● CHALLENGE
Go through the material below and copy all lines with "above".

● INFORMATION PROVIDED
-- start --
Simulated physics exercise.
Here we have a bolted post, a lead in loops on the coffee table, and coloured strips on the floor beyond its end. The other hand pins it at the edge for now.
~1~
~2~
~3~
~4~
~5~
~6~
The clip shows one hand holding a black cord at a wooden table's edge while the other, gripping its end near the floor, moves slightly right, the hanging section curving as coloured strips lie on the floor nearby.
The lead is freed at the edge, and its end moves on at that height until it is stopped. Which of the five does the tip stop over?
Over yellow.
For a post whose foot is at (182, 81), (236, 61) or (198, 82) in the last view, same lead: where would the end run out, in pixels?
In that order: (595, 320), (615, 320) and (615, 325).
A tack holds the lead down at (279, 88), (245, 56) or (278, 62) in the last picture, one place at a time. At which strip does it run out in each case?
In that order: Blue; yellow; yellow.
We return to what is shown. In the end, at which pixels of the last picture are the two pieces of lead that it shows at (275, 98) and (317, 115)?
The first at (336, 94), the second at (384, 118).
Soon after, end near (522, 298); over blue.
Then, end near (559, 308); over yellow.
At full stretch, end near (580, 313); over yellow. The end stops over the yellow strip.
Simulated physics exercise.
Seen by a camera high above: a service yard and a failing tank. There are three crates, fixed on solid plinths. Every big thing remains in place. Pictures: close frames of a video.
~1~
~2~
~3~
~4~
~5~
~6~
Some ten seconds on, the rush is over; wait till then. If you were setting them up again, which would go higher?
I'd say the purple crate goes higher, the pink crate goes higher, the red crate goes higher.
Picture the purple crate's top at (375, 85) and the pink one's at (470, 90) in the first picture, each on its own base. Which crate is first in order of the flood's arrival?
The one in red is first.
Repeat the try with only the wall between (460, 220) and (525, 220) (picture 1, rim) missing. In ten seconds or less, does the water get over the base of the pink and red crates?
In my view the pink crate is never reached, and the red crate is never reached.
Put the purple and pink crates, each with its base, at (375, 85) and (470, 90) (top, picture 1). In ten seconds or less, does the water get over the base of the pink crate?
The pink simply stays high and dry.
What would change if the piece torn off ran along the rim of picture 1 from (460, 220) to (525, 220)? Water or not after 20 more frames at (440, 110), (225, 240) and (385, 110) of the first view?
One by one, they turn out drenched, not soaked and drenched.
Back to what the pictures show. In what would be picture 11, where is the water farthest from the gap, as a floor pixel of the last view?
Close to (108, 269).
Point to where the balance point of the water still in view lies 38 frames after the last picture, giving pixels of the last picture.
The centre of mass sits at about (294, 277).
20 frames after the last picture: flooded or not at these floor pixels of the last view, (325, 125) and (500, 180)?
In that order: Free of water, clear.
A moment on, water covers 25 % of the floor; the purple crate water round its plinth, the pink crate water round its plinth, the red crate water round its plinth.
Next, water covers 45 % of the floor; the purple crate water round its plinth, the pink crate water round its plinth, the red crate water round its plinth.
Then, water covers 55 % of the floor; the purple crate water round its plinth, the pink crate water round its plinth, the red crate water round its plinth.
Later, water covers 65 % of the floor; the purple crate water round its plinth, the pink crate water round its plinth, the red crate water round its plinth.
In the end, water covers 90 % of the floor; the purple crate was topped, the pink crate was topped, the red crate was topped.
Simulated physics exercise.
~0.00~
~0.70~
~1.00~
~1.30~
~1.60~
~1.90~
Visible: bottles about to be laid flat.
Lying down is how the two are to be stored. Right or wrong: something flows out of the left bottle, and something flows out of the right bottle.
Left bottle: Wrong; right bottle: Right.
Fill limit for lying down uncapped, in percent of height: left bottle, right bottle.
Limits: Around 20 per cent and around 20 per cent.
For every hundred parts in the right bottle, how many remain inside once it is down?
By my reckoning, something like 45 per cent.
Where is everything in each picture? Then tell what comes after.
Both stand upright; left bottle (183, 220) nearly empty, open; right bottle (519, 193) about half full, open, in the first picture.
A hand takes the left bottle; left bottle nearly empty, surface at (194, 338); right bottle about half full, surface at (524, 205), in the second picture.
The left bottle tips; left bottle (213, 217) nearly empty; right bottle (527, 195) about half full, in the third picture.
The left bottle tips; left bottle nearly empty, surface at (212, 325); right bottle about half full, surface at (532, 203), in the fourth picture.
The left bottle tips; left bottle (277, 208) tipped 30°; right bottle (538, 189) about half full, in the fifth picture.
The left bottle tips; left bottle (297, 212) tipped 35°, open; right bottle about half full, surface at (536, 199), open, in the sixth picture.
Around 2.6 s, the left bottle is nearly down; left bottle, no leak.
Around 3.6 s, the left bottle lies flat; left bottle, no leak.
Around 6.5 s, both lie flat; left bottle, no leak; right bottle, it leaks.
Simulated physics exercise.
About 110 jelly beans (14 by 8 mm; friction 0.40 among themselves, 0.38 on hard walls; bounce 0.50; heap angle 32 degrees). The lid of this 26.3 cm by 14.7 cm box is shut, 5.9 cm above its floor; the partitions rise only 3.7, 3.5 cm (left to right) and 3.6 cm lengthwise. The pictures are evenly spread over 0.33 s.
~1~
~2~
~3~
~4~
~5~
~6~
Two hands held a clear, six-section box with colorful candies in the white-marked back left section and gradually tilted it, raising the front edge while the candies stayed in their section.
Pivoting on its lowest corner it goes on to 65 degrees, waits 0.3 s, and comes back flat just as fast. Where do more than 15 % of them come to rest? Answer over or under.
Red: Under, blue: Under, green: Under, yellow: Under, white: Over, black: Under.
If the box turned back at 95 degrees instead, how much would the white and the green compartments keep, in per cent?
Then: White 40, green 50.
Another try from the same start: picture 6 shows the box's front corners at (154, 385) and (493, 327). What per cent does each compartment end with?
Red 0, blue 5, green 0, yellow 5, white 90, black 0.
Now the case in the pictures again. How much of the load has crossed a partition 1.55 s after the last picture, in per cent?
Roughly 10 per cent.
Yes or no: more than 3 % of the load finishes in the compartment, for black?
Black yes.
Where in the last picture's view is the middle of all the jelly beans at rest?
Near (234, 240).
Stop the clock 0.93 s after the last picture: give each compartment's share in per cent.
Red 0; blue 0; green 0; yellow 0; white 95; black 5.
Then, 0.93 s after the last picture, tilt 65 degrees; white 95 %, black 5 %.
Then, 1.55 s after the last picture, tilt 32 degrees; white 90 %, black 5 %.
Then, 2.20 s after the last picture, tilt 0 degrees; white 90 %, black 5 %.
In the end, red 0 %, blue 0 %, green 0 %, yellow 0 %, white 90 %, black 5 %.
-- end --
● WRITTEN ANSWER
Seen by a camera high above: a service yard and a failing tank. There are three crates, fixed on solid plinths. Every big thing remains in place. Pictures: close frames of a video.
About 110 jelly beans (14 by 8 mm; friction 0.40 among themselves, 0.38 on hard walls; bounce 0.50; heap angle 32 degrees). The lid of this 26.3 cm by 14.7 cm box is shut, 5.9 cm above its floor; the partitions rise only 3.7, 3.5 cm (left to right) and 3.6 cm lengthwise. The pictures are evenly spread over 0.33 s.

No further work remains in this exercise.